— START OF Raw records —
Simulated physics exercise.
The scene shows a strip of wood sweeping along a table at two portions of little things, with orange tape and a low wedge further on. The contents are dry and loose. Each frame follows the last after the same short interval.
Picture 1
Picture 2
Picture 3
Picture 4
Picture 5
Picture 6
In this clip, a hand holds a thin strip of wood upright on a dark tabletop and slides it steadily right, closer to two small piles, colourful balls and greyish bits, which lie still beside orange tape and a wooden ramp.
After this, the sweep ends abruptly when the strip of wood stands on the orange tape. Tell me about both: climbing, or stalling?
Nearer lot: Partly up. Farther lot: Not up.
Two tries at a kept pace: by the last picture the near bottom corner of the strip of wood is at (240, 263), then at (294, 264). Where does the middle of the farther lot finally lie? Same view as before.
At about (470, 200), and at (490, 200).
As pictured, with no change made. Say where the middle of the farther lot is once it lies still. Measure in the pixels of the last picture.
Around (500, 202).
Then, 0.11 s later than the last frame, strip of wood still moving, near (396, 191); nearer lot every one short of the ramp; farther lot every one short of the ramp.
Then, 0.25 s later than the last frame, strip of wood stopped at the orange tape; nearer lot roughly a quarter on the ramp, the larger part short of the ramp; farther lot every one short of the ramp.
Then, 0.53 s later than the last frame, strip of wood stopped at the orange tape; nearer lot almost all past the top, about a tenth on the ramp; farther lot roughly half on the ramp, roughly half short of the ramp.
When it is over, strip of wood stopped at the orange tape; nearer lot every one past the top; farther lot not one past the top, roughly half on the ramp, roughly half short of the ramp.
— END OF Raw records —
— START OF Raw records —
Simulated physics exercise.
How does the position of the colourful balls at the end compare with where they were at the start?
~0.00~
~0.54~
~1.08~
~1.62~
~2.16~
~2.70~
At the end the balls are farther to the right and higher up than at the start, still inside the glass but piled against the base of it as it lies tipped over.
— END OF Raw records —
— START OF Raw records —
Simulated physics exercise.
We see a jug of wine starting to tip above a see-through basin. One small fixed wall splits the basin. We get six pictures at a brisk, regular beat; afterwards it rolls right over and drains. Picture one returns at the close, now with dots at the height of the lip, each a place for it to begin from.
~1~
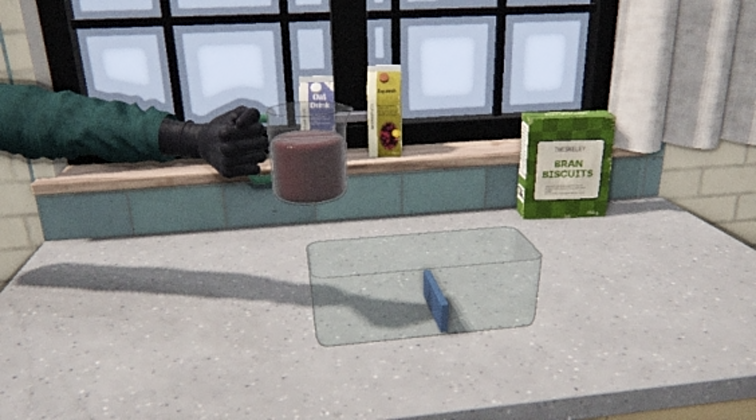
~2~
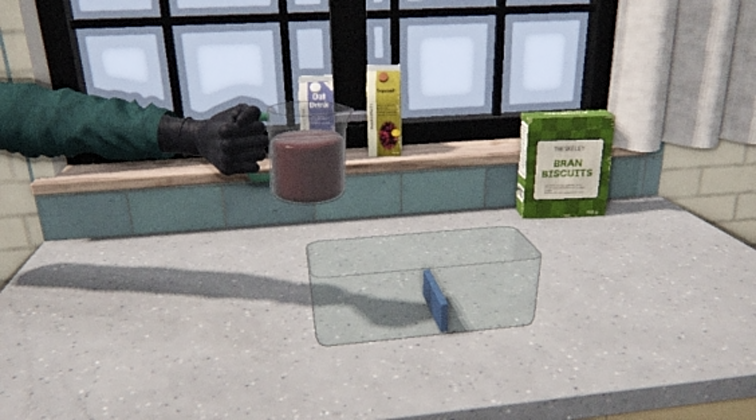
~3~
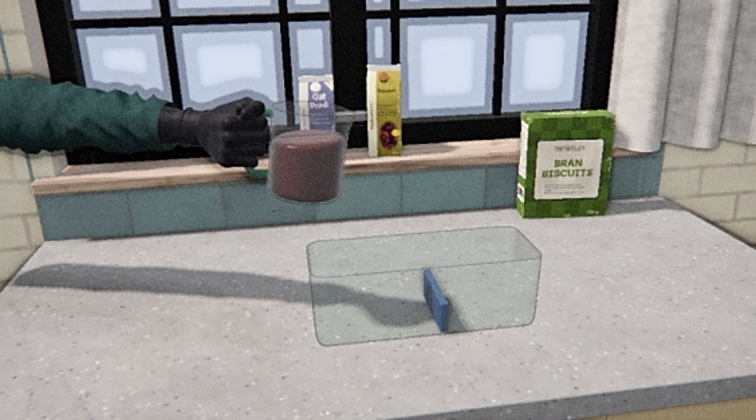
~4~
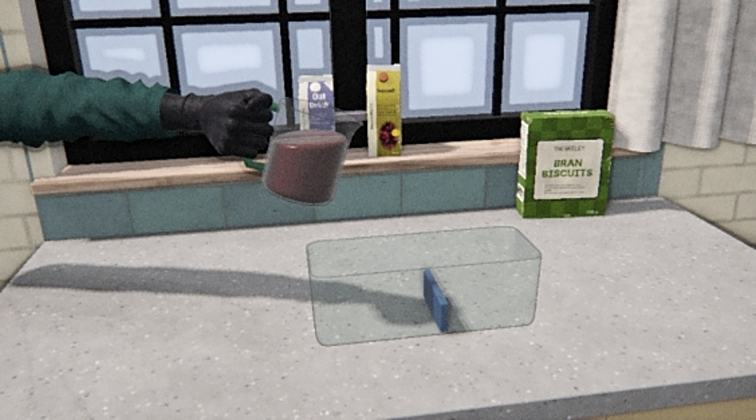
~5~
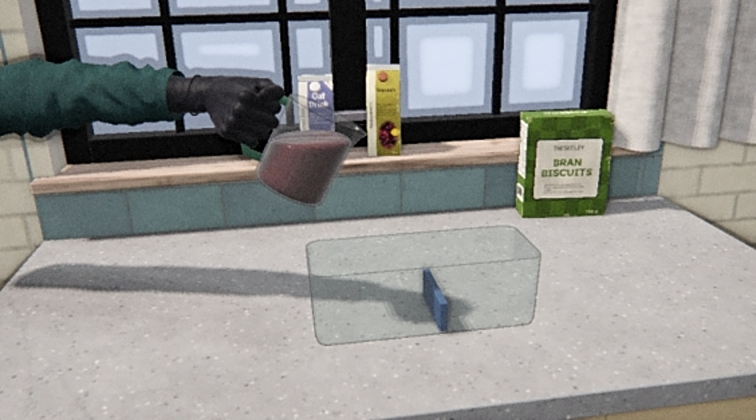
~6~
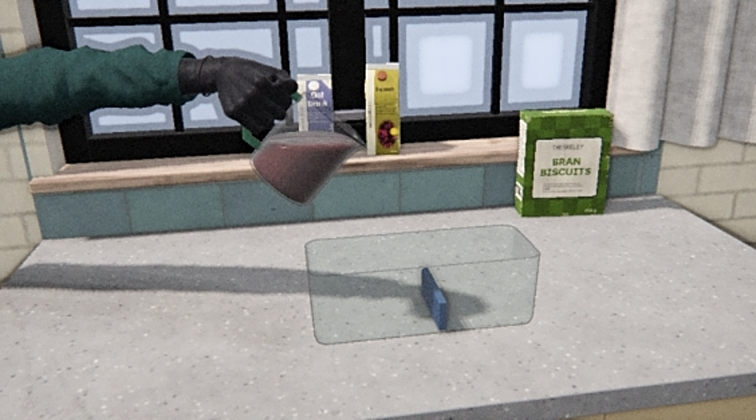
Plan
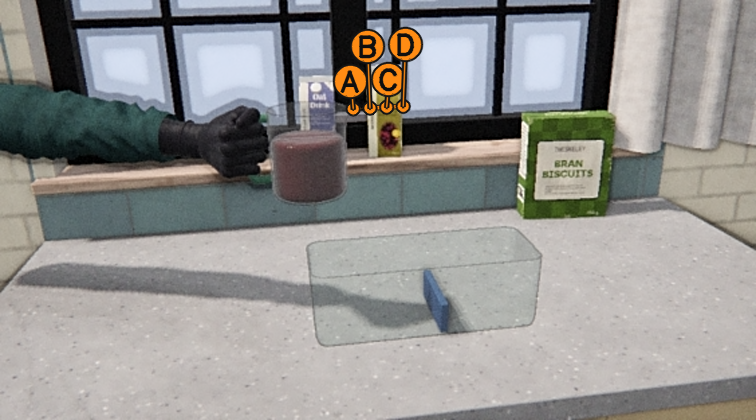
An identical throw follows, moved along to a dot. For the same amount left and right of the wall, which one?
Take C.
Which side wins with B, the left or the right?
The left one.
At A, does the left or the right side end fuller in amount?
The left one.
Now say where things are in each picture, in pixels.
— END OF Raw records —
The problem
Collect the complete line wherever the string "things" appears in the records.

Correct response
The scene shows a strip of wood sweeping along a table at two portions of little things, with orange tape and a low wedge further on. The contents are dry and loose. Each frame follows the last after the same short interval.
Now say where things are in each picture, in pixels.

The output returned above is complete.